→ **SOURCE DATA**

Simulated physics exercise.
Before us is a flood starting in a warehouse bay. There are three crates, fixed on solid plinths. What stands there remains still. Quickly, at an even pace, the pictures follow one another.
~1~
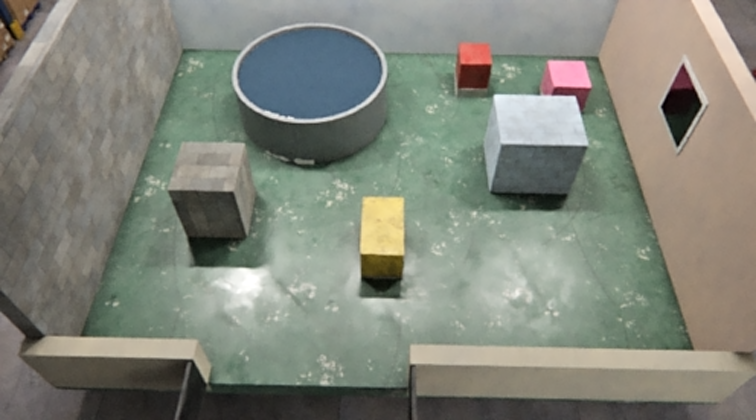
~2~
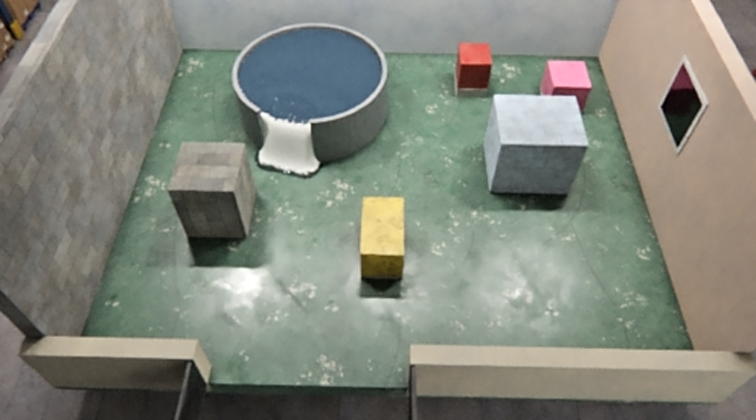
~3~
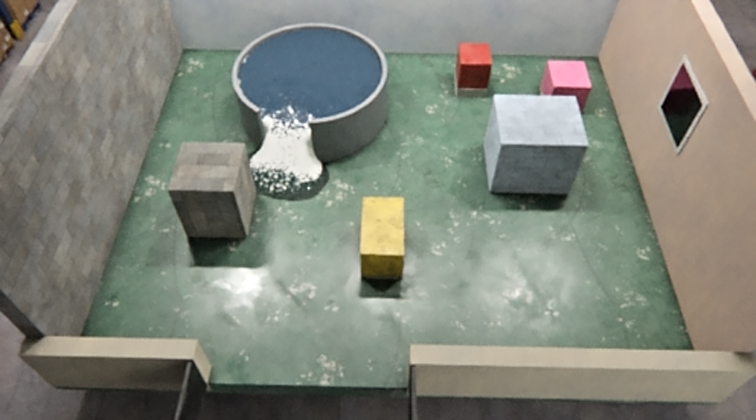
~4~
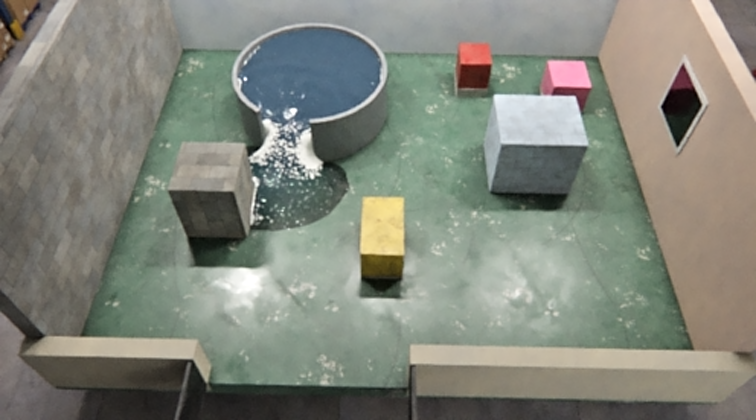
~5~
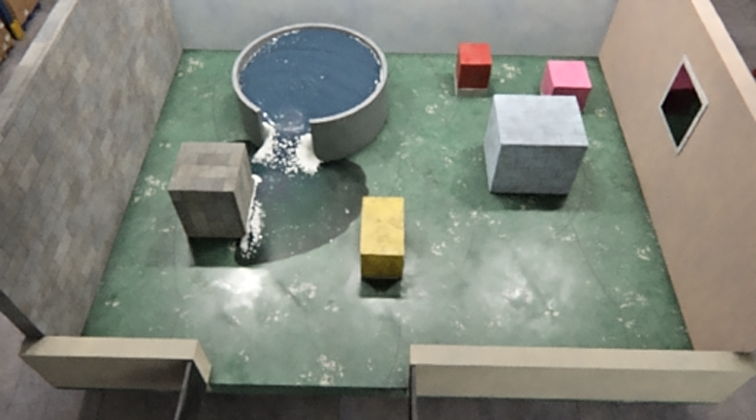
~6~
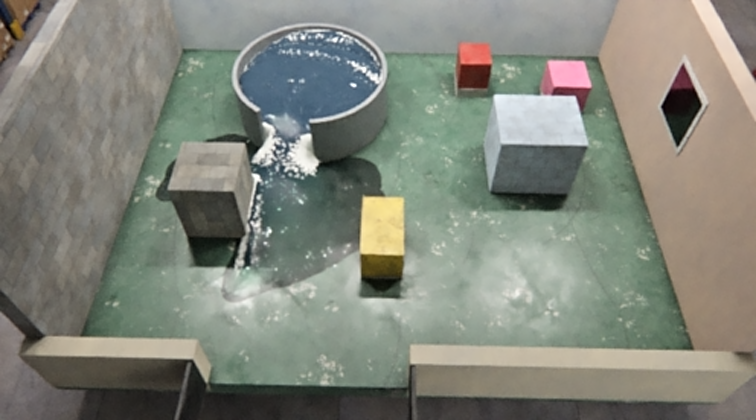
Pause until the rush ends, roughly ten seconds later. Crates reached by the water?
Outcome: Yellow crate: Too low; red crate: High enough; pink crate: High enough.
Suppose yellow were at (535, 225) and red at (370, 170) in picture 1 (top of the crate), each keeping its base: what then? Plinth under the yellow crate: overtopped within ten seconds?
Result for yellow: Untouched.
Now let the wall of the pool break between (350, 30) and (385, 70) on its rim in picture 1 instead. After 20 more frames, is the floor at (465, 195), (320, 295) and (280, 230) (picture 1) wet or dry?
First spot drenched, second unwetted, third unwetted.
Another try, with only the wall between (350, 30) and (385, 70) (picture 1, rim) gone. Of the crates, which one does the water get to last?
It's the one in yellow.
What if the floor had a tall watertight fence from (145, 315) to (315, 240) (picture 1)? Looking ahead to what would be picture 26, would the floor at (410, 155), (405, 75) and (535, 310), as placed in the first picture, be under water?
As listed: Flooded, no water, free of water.
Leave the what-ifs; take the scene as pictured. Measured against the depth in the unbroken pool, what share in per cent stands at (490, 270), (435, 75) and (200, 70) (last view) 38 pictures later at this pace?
Around 0, 2 and 10 %.
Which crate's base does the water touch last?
Last is the pink-painted one.
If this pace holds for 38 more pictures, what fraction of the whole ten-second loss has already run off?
I get 70 percent.
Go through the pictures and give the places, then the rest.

→ **TASK DESCRIPTION**
Look above for the line containing "Another try, with", then transcribe it and all lines after it through the last, exactly and with nothing else.

→ **EXERCISE ANSWER**
Another try, with only the wall between (350, 30) and (385, 70) (picture 1, rim) gone. Of the crates, which one does the water get to last?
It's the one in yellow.
What if the floor had a tall watertight fence from (145, 315) to (315, 240) (picture 1)? Looking ahead to what would be picture 26, would the floor at (410, 155), (405, 75) and (535, 310), as placed in the first picture, be under water?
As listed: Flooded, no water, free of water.
Leave the what-ifs; take the scene as pictured. Measured against the depth in the unbroken pool, what share in per cent stands at (490, 270), (435, 75) and (200, 70) (last view) 38 pictures later at this pace?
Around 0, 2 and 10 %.
Which crate's base does the water touch last?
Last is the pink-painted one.
If this pace holds for 38 more pictures, what fraction of the whole ten-second loss has already run off?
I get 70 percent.
Go through the pictures and give the places, then the rest.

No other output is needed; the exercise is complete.